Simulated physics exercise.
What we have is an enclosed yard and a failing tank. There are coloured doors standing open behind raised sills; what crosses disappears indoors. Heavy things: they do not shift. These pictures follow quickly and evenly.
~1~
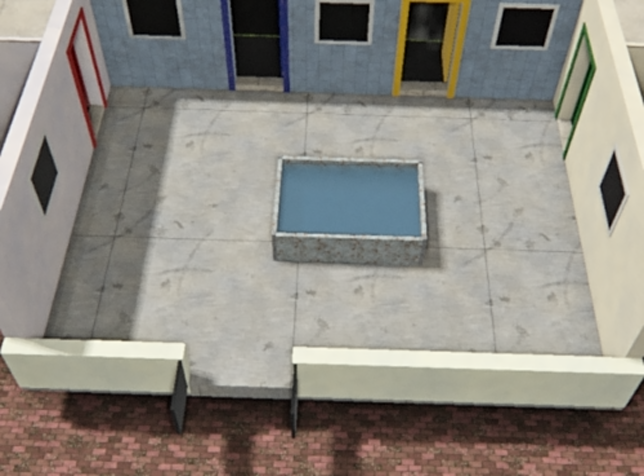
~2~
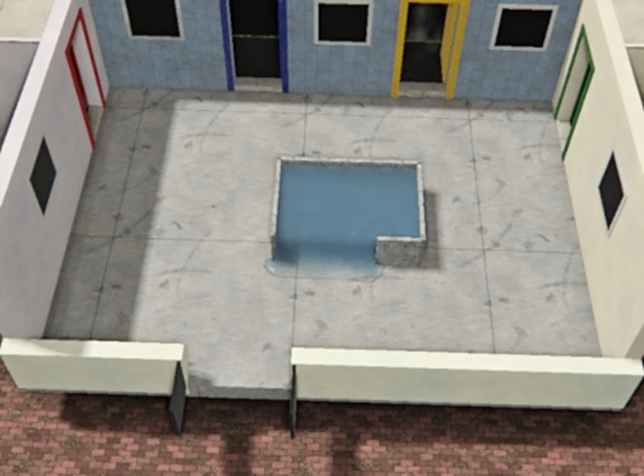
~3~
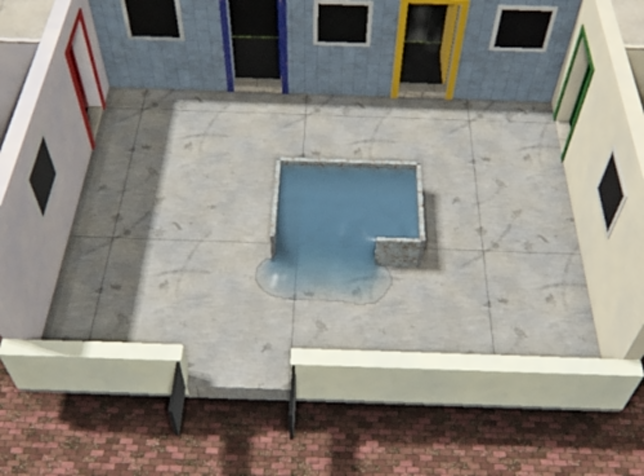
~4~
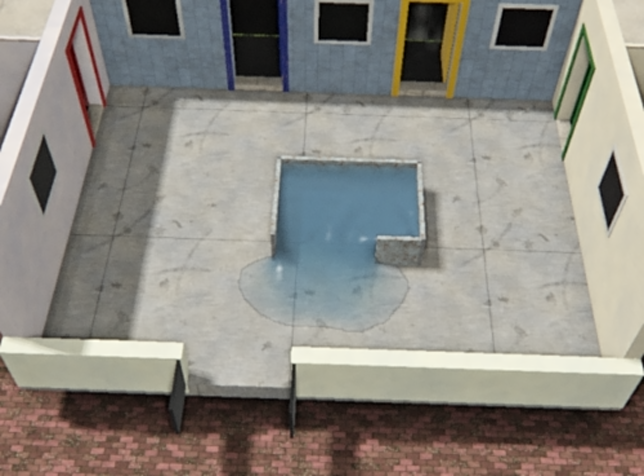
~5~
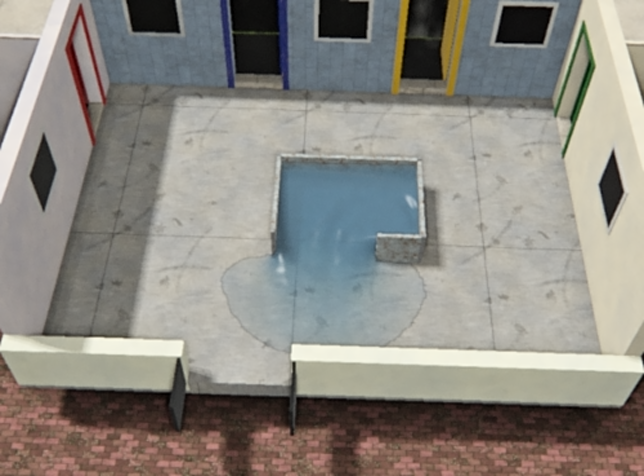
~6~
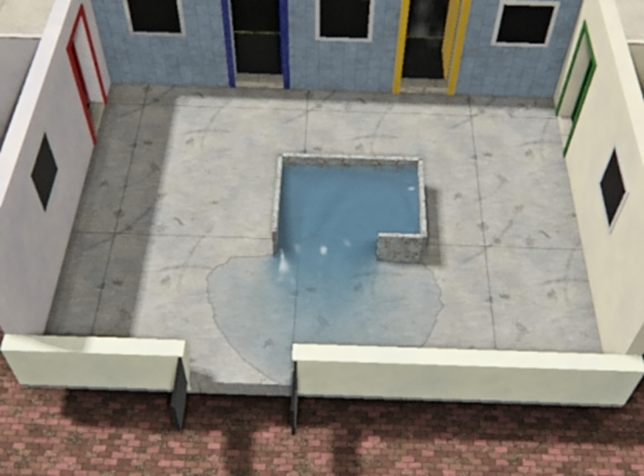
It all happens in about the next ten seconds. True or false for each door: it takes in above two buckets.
The green door, false; the yellow door, false; the blue door, false; the red door, false.
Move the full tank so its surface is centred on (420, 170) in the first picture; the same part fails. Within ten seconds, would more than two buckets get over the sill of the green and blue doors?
The green door overshoots the limit, while the blue door falls short.
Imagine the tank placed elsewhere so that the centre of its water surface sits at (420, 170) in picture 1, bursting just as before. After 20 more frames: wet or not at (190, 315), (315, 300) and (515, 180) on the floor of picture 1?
Check in sequence: Soaked through, soaked through, still parched.
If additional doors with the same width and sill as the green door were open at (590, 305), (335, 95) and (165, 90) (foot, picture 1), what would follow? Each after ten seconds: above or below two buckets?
Taking them as listed, the first gets past the limit, the second doesn't reach the limit and the third doesn't reach the limit.
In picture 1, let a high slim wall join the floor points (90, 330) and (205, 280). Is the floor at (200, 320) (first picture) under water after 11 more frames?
I'd say it ends up swamped.
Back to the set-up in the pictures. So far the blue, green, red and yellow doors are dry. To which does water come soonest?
The answer here is the green-painted one.
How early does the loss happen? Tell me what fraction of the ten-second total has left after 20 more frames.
Approximately 65 in a hundred, I think.
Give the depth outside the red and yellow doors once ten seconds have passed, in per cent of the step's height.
Approx. 10 % then 30 %.
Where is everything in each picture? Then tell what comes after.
The open tank at (350, 200) is whole and still, in the first frame.
Water pours out at (326, 253) and has run to (272, 268), in the second frame.
Water pours out at (325, 255) and has run to (262, 281), in the third frame.
The front is at (378, 319), out from the gap at (325, 254), in the fourth frame.
Water pours out at (326, 251) and has run to a hidden place, in the fifth frame.
Water pours out at (327, 251) and has run to a hidden place, in the sixth frame.
A moment on, water covers 15 % of the floor; the green door not reached, the yellow door not reached, the blue door not reached, the red door not reached.
Next, water covers 20 % of the floor; the green door not reached, the yellow door not reached, the blue door not reached, the red door not reached.
Then, water covers 35 % of the floor; the green door not reached, the yellow door not reached, the blue door not reached, the red door not reached.
Later, water covers 55 % of the floor; the green door wet at the sill, nothing in, the yellow door not reached, the blue door not reached, the red door not reached.
In the end, water covers 80 % of the floor; the green door under two buckets in, the yellow door wet at the sill, nothing in, the blue door wet at the sill, nothing in, the red door wet at the sill, nothing in.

(SET TASK): Copy the whole of the material above exactly, but not its images.

(RESULT OF THIS TASK):
Simulated physics exercise.
What we have is an enclosed yard and a failing tank. There are coloured doors standing open behind raised sills; what crosses disappears indoors. Heavy things: they do not shift. These pictures follow quickly and evenly.
~1~
~2~
~3~
~4~
~5~
~6~
It all happens in about the next ten seconds. True or false for each door: it takes in above two buckets.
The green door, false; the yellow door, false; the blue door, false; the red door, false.
Move the full tank so its surface is centred on (420, 170) in the first picture; the same part fails. Within ten seconds, would more than two buckets get over the sill of the green and blue doors?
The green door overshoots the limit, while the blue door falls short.
Imagine the tank placed elsewhere so that the centre of its water surface sits at (420, 170) in picture 1, bursting just as before. After 20 more frames: wet or not at (190, 315), (315, 300) and (515, 180) on the floor of picture 1?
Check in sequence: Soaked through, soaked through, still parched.
If additional doors with the same width and sill as the green door were open at (590, 305), (335, 95) and (165, 90) (foot, picture 1), what would follow? Each after ten seconds: above or below two buckets?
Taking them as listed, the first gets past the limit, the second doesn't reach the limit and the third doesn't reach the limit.
In picture 1, let a high slim wall join the floor points (90, 330) and (205, 280). Is the floor at (200, 320) (first picture) under water after 11 more frames?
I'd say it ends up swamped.
Back to the set-up in the pictures. So far the blue, green, red and yellow doors are dry. To which does water come soonest?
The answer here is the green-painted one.
How early does the loss happen? Tell me what fraction of the ten-second total has left after 20 more frames.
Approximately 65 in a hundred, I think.
Give the depth outside the red and yellow doors once ten seconds have passed, in per cent of the step's height.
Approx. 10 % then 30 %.
Where is everything in each picture? Then tell what comes after.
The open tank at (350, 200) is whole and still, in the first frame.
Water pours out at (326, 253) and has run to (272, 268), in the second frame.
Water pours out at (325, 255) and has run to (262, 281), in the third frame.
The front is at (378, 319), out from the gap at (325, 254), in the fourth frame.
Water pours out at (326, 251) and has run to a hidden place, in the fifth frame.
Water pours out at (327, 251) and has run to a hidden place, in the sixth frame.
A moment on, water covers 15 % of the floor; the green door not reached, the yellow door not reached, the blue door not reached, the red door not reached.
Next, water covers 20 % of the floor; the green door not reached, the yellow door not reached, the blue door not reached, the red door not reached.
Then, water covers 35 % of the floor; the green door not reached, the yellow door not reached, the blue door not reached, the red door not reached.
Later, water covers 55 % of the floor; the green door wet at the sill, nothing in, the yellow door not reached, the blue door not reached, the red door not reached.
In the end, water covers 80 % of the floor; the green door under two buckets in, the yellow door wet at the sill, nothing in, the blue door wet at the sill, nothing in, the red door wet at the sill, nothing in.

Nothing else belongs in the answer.